### Directive:
Make an exact copy of all the data.

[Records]
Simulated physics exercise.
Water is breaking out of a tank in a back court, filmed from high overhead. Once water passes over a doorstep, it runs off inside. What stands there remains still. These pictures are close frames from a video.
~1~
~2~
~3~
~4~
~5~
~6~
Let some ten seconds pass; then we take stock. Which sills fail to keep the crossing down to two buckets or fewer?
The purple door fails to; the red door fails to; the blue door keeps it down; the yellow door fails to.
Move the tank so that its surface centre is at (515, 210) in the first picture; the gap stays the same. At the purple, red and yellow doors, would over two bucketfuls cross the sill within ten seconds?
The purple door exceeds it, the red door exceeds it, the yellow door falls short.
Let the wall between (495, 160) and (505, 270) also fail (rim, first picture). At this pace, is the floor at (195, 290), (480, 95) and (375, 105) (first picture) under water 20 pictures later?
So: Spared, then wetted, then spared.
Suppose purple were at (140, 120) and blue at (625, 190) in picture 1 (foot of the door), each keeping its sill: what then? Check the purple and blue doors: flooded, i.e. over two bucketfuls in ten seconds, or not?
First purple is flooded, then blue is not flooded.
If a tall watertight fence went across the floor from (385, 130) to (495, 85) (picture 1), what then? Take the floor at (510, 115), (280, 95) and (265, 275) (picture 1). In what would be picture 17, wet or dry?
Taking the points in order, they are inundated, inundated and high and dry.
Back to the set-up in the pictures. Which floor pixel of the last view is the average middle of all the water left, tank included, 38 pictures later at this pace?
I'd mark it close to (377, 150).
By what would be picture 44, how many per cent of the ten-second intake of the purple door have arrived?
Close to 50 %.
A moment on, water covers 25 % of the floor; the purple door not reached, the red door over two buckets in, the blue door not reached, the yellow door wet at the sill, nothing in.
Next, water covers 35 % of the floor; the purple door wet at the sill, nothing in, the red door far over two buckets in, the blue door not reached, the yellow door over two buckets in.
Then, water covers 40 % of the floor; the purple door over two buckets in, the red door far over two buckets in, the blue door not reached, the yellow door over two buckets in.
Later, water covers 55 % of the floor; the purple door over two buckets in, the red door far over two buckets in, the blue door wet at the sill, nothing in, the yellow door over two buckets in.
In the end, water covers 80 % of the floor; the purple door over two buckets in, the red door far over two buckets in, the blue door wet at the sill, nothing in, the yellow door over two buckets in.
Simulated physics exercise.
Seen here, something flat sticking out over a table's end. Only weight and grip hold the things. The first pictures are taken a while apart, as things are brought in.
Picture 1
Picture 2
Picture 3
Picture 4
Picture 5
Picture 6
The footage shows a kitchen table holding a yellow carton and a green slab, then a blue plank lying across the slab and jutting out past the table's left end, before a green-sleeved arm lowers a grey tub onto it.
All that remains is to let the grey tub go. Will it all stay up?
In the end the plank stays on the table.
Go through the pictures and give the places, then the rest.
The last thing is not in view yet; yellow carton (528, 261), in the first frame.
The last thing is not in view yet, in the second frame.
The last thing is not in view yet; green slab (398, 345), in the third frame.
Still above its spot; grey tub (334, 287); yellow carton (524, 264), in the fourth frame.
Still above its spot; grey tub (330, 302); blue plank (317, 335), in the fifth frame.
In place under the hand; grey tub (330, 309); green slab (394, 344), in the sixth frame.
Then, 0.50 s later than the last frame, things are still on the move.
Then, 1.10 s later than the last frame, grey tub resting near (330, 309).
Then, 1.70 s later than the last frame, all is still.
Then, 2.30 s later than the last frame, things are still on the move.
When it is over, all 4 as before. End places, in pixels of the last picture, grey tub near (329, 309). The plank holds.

### Response:
Simulated physics exercise.
Water is breaking out of a tank in a back court, filmed from high overhead. Once water passes over a doorstep, it runs off inside. What stands there remains still. These pictures are close frames from a video.
~1~
~2~
~3~
~4~
~5~
~6~
Let some ten seconds pass; then we take stock. Which sills fail to keep the crossing down to two buckets or fewer?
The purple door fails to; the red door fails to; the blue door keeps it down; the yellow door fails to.
Move the tank so that its surface centre is at (515, 210) in the first picture; the gap stays the same. At the purple, red and yellow doors, would over two bucketfuls cross the sill within ten seconds?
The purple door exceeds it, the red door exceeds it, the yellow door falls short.
Let the wall between (495, 160) and (505, 270) also fail (rim, first picture). At this pace, is the floor at (195, 290), (480, 95) and (375, 105) (first picture) under water 20 pictures later?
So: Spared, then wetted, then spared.
Suppose purple were at (140, 120) and blue at (625, 190) in picture 1 (foot of the door), each keeping its sill: what then? Check the purple and blue doors: flooded, i.e. over two bucketfuls in ten seconds, or not?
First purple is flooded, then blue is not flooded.
If a tall watertight fence went across the floor from (385, 130) to (495, 85) (picture 1), what then? Take the floor at (510, 115), (280, 95) and (265, 275) (picture 1). In what would be picture 17, wet or dry?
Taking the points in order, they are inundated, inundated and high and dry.
Back to the set-up in the pictures. Which floor pixel of the last view is the average middle of all the water left, tank included, 38 pictures later at this pace?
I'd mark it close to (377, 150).
By what would be picture 44, how many per cent of the ten-second intake of the purple door have arrived?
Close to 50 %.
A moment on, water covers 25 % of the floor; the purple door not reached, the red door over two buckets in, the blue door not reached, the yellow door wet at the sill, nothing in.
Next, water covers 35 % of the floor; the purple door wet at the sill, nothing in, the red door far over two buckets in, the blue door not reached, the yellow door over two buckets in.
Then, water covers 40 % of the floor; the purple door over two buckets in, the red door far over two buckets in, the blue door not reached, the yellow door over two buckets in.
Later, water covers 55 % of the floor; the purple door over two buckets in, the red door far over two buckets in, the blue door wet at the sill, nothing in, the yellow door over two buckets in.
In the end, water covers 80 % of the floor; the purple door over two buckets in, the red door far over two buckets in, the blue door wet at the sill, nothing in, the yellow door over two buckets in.
Simulated physics exercise.
Seen here, something flat sticking out over a table's end. Only weight and grip hold the things. The first pictures are taken a while apart, as things are brought in.
Picture 1
Picture 2
Picture 3
Picture 4
Picture 5
Picture 6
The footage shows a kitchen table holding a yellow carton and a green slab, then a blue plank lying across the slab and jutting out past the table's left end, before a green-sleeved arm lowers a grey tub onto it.
All that remains is to let the grey tub go. Will it all stay up?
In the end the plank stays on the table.
Go through the pictures and give the places, then the rest.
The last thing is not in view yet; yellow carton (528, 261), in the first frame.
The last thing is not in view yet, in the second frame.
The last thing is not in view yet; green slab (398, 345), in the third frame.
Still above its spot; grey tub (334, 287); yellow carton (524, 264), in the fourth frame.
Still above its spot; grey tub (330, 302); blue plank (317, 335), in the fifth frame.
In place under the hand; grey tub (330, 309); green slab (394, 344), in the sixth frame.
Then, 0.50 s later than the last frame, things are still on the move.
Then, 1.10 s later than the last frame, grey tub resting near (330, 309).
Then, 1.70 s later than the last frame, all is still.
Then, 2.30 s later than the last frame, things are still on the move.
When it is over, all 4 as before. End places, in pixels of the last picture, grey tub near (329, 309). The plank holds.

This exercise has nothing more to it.